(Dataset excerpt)
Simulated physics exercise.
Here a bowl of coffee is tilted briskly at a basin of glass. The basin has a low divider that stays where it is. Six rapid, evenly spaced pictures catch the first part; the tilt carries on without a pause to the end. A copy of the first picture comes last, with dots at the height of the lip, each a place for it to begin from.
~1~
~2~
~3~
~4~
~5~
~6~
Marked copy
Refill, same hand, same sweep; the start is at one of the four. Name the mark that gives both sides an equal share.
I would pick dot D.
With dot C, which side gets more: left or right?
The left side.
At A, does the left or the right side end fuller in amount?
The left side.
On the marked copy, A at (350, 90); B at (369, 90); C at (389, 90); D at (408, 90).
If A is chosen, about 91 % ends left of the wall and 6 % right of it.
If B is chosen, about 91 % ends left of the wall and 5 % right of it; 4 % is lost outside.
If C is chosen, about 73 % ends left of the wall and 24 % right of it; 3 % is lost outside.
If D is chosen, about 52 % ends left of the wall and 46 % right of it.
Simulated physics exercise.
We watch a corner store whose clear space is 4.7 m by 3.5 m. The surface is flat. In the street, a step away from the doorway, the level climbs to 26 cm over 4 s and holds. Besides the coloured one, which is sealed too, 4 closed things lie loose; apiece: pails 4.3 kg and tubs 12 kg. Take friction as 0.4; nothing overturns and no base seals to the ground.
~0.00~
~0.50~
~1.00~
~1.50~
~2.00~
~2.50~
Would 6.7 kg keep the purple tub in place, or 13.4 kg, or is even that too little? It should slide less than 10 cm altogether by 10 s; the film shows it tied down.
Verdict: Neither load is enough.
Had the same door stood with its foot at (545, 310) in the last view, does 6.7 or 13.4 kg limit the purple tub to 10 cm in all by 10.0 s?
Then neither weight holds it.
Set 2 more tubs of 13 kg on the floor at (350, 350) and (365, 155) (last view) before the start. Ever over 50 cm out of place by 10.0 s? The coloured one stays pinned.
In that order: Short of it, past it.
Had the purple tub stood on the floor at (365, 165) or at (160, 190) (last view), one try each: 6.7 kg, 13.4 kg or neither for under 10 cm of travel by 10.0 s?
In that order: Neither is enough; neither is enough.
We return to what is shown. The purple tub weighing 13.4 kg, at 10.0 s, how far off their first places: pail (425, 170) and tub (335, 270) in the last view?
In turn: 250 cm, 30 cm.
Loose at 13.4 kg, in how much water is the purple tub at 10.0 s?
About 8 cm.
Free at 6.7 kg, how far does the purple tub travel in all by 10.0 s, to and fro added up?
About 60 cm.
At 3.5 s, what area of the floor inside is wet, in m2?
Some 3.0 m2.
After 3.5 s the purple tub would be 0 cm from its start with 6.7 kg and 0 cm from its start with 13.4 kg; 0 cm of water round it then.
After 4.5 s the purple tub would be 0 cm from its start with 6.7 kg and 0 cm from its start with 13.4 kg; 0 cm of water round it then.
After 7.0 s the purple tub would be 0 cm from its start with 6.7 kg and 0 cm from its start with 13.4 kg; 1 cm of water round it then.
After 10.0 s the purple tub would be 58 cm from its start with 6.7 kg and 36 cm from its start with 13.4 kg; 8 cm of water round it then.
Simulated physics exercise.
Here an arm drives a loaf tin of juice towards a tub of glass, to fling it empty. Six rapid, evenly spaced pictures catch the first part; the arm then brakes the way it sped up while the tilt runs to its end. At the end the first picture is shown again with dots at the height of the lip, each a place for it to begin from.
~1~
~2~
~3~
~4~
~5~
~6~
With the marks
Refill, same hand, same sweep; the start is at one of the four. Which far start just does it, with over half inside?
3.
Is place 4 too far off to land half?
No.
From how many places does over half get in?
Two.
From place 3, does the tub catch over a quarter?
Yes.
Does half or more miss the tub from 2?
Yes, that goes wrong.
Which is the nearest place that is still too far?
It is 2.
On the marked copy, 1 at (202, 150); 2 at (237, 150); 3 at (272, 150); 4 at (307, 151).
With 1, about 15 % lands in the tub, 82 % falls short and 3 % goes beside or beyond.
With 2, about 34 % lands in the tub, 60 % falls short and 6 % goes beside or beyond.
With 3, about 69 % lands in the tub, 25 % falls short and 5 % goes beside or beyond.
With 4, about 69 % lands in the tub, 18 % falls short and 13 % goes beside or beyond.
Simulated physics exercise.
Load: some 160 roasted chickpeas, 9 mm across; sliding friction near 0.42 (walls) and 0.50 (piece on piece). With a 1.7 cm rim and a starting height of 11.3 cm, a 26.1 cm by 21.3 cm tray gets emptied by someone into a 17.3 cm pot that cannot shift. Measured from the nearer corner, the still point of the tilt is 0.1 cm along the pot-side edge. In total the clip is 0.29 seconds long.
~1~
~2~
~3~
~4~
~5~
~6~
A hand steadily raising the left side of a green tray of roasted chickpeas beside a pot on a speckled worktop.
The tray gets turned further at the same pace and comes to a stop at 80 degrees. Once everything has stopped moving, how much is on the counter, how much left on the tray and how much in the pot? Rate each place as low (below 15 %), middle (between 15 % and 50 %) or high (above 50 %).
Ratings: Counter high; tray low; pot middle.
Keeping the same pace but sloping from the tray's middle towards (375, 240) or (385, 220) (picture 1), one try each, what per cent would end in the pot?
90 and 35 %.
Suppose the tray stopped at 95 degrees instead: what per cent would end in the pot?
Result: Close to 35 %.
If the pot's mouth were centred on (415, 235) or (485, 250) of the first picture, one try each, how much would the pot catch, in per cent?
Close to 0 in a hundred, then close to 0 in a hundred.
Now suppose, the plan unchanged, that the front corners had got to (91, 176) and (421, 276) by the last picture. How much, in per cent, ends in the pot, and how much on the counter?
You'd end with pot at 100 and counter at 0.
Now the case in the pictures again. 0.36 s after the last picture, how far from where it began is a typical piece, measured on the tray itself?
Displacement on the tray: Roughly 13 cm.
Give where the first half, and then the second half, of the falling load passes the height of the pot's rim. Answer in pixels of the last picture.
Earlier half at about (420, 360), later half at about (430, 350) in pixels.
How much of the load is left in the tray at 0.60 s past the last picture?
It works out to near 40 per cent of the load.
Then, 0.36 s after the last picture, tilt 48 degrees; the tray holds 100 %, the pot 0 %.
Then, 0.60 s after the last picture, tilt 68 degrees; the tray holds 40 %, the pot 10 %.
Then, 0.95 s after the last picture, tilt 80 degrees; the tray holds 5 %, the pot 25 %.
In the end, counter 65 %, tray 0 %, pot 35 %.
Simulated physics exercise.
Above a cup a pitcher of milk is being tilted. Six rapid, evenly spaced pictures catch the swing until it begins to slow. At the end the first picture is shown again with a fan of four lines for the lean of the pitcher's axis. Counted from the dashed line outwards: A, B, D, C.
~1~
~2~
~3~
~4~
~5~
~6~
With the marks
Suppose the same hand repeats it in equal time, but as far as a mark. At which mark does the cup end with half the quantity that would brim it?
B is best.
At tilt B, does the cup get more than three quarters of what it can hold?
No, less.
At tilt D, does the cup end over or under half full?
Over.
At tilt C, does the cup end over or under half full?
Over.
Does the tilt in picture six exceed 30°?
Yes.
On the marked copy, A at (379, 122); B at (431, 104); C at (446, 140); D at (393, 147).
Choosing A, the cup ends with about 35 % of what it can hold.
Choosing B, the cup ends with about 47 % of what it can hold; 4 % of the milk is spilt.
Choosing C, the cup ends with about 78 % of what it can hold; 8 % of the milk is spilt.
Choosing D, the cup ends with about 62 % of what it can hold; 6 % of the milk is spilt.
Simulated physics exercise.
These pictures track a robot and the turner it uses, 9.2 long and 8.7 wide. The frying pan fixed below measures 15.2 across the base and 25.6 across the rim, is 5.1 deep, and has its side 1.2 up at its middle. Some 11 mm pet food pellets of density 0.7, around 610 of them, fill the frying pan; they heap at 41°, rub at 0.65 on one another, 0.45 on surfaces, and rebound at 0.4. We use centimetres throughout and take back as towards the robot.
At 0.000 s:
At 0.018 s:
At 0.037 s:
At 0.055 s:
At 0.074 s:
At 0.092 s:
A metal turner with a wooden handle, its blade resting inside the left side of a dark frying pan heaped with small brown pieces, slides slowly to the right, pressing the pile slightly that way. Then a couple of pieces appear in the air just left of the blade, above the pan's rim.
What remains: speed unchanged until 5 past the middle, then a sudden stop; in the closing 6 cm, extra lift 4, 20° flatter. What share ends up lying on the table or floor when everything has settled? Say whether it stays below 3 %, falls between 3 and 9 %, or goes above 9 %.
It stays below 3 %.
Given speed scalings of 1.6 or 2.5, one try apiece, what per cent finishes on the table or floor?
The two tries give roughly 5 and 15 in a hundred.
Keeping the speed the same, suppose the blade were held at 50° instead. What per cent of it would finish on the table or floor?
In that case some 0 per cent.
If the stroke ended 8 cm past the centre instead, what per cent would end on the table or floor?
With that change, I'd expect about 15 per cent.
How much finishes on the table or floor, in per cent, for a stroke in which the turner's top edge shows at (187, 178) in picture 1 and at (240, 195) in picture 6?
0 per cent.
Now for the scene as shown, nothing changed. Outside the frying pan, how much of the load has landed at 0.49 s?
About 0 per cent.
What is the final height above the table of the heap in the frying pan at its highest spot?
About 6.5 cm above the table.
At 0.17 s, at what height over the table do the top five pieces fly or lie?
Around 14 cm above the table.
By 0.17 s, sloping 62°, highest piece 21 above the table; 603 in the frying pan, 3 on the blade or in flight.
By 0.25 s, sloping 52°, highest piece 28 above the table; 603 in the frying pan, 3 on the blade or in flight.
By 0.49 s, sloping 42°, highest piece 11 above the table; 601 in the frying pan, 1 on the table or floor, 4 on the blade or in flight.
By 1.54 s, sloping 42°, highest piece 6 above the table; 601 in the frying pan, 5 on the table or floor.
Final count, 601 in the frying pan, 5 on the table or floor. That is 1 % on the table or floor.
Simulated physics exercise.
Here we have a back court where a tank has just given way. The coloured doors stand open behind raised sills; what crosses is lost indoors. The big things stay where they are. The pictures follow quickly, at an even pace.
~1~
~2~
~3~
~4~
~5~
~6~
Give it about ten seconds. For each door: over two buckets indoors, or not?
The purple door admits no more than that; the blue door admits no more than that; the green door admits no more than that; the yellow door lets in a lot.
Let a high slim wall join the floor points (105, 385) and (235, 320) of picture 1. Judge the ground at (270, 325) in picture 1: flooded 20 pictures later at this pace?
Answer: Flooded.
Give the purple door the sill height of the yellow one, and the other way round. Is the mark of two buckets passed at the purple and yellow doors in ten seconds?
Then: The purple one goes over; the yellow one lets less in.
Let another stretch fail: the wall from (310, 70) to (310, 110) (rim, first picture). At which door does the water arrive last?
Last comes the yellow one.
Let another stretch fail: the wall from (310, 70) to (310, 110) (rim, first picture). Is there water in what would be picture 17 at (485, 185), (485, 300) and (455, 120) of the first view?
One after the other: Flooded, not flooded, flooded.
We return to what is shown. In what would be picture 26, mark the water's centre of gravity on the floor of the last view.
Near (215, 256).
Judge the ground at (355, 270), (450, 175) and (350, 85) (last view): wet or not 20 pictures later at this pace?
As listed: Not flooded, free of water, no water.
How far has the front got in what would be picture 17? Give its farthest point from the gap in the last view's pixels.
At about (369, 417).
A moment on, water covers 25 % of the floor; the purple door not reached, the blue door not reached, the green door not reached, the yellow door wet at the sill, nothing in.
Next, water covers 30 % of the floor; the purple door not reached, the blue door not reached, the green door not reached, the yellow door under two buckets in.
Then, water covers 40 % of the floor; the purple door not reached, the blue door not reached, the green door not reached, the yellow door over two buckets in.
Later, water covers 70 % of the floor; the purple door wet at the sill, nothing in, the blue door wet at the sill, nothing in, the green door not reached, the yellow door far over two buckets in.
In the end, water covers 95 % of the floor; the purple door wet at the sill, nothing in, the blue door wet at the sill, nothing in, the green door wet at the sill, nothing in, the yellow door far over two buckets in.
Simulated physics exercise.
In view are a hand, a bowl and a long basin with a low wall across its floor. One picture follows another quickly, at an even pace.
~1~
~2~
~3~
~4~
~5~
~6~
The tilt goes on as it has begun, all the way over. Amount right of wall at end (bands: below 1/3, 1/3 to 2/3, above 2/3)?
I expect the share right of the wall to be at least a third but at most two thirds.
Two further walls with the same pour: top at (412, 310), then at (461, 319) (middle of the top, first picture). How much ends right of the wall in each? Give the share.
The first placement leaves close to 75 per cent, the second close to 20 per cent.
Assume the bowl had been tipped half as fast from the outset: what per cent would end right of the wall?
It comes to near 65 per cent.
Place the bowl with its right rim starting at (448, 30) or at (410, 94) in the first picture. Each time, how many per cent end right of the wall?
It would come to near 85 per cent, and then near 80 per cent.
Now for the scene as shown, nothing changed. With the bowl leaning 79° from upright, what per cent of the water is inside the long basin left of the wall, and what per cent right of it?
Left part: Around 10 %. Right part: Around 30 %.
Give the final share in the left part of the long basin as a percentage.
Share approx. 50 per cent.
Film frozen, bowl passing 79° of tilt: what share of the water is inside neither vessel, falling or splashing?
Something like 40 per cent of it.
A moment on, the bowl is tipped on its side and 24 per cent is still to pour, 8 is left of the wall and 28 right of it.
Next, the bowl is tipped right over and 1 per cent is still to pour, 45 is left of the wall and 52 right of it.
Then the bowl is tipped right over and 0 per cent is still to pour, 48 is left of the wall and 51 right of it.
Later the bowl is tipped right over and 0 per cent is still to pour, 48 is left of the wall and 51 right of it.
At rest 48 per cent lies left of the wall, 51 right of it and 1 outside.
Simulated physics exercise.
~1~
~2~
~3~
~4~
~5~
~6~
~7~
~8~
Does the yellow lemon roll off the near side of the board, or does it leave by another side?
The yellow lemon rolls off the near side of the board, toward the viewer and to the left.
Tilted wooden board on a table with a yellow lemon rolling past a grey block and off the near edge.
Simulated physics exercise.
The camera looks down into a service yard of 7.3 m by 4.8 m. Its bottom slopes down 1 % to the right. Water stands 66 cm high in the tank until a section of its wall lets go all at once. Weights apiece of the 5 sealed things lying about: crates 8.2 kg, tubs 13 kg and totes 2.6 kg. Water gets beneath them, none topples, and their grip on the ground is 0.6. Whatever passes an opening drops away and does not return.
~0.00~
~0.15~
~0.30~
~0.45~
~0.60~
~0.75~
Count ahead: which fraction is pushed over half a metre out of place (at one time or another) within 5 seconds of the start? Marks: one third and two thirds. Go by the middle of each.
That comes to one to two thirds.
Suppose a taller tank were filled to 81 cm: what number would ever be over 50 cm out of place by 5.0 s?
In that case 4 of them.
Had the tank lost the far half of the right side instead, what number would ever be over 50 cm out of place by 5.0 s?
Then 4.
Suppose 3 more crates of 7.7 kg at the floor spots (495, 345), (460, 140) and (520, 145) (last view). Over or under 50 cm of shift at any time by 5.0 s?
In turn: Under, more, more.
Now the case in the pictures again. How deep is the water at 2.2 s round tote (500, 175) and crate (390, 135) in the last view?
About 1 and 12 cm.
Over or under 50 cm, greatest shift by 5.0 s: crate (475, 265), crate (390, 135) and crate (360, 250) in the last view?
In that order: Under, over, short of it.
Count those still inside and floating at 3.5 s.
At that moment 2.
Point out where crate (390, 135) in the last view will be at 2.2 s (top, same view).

> [What you are asked to do]:
Look through the entries above for the word "quickly". Copy every line where it shows up.

> [Solved problem]:
Here we have a back court where a tank has just given way. The coloured doors stand open behind raised sills; what crosses is lost indoors. The big things stay where they are. The pictures follow quickly, at an even pace.
In view are a hand, a bowl and a long basin with a low wall across its floor. One picture follows another quickly, at an even pace.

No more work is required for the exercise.